Exclude the pictures, then repeat the remaining data exactly.
::::::::
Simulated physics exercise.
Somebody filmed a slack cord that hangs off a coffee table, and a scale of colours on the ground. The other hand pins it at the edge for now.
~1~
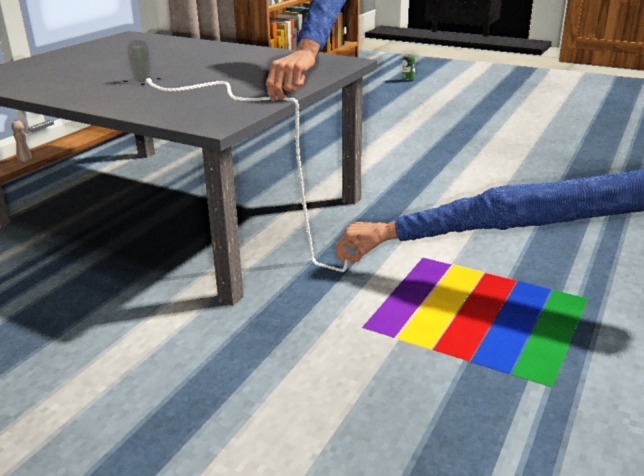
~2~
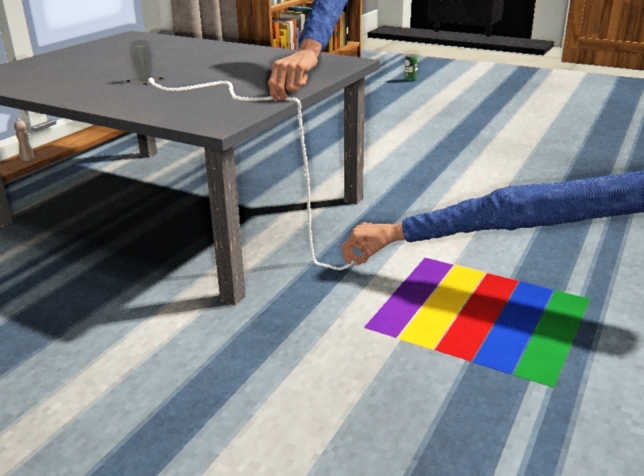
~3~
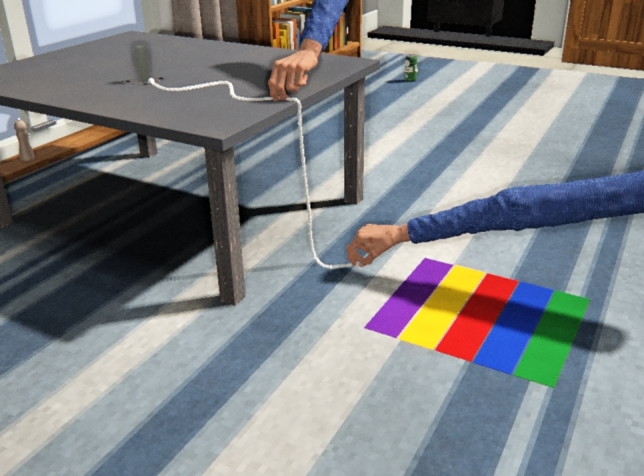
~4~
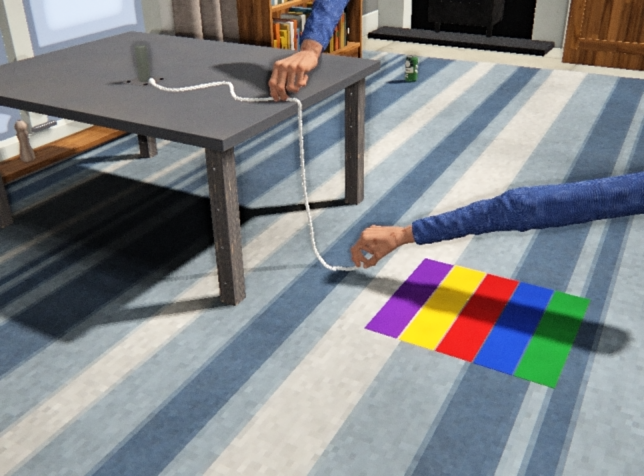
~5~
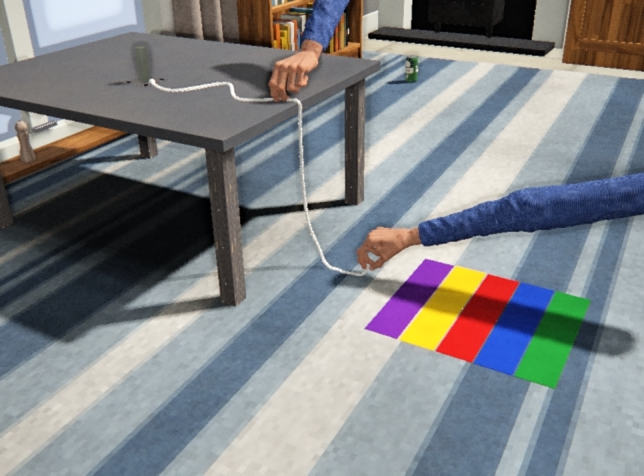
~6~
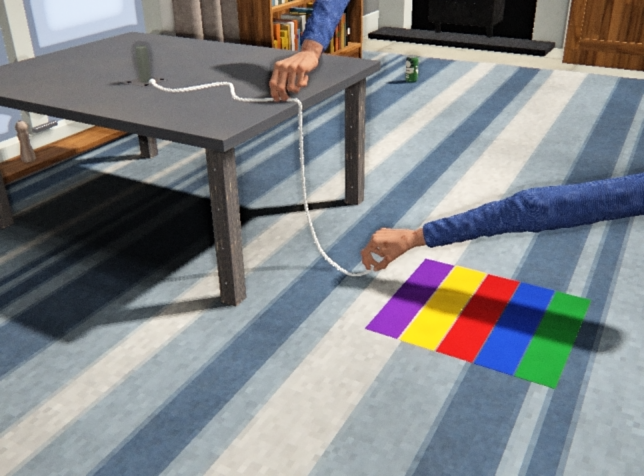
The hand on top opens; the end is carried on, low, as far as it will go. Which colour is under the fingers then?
The end stops over the blue strip.
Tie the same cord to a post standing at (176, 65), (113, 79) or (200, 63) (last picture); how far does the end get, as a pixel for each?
About (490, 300), (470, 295) and (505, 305).
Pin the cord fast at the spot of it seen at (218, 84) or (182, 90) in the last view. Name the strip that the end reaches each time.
It would be red; blue.
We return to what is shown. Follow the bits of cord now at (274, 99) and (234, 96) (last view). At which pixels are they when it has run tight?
They go to (318, 121) and to (276, 98).
Soon after, end near (457, 290); over yellow.
Then, end near (498, 301); over red.
At full stretch, end near (523, 308); over blue. It gets as far as the blue strip.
::::::::
[EXERCISE RESULT]
Simulated physics exercise.
Somebody filmed a slack cord that hangs off a coffee table, and a scale of colours on the ground. The other hand pins it at the edge for now.
~1~
~2~
~3~
~4~
~5~
~6~
The hand on top opens; the end is carried on, low, as far as it will go. Which colour is under the fingers then?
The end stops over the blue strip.
Tie the same cord to a post standing at (176, 65), (113, 79) or (200, 63) (last picture); how far does the end get, as a pixel for each?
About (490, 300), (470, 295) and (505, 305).
Pin the cord fast at the spot of it seen at (218, 84) or (182, 90) in the last view. Name the strip that the end reaches each time.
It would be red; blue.
We return to what is shown. Follow the bits of cord now at (274, 99) and (234, 96) (last view). At which pixels are they when it has run tight?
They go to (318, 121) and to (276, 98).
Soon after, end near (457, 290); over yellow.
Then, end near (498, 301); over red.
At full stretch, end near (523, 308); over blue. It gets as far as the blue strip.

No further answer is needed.